WHAT THE EXERCISE ASKS —
Filter the data below for the string "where" and copy each matching line.

RAW DATA —
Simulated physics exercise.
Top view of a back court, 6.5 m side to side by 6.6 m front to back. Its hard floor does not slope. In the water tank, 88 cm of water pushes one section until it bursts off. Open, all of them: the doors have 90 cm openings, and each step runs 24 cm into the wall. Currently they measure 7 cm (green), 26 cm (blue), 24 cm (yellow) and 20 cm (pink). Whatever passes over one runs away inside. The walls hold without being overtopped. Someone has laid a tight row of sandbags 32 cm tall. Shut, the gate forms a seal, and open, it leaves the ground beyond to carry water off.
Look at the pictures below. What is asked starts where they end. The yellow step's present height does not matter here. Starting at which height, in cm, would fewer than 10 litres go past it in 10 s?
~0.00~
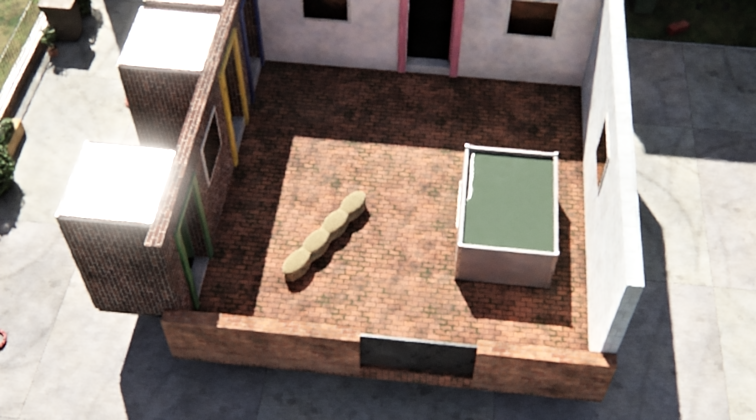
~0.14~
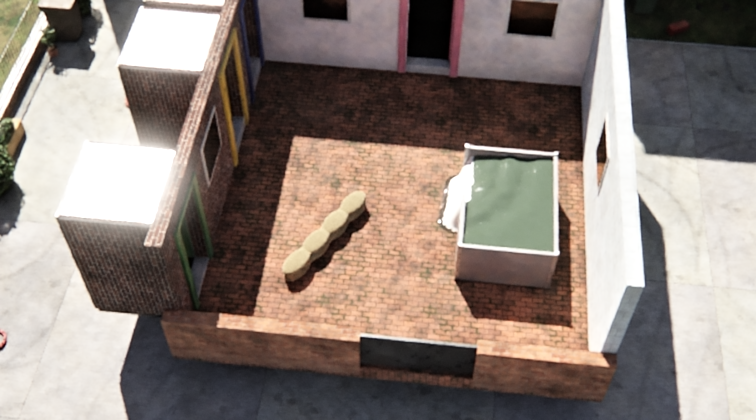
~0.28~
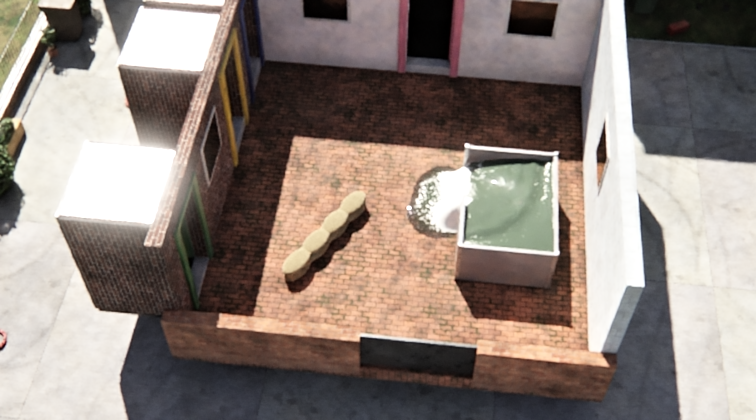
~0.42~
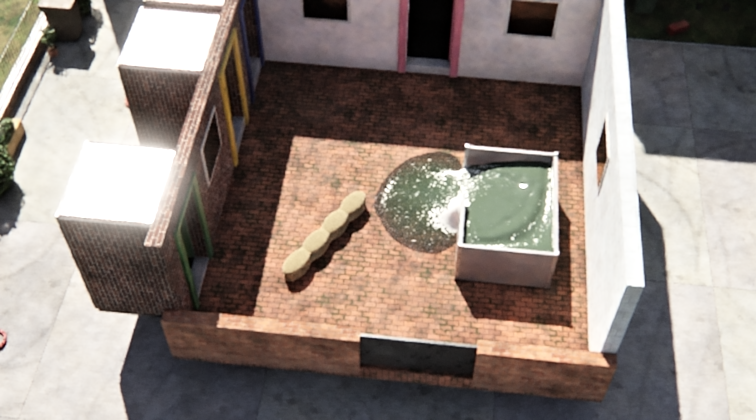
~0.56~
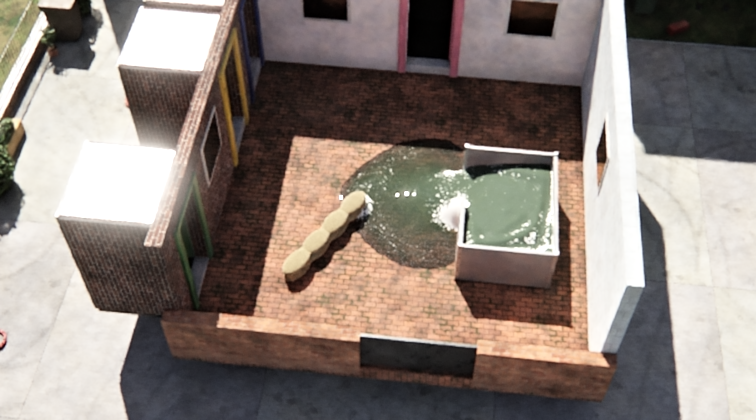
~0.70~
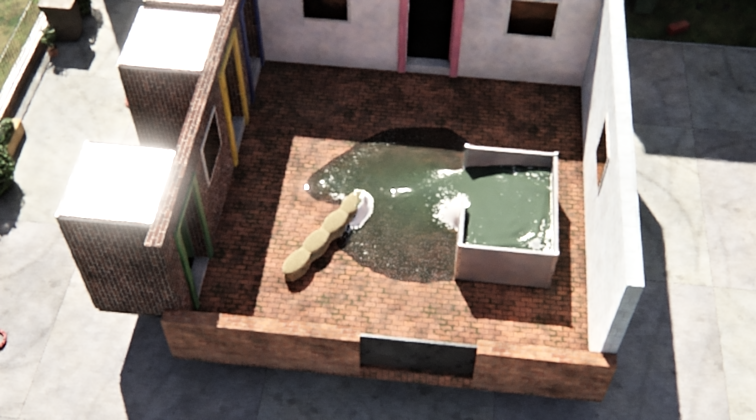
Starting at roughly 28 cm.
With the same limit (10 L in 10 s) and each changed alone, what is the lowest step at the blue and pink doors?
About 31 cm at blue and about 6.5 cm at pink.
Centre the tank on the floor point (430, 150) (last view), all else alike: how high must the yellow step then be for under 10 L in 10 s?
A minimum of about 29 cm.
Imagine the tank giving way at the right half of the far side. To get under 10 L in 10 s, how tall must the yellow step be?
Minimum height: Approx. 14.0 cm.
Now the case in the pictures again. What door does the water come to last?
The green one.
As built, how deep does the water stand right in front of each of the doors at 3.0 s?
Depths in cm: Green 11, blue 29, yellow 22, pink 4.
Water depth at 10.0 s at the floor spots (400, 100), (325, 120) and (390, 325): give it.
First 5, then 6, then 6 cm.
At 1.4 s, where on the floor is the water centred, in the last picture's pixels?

RESULT OF THIS TASK —
Look at the pictures below. What is asked starts where they end. The yellow step's present height does not matter here. Starting at which height, in cm, would fewer than 10 litres go past it in 10 s?
At 1.4 s, where on the floor is the water centred, in the last picture's pixels?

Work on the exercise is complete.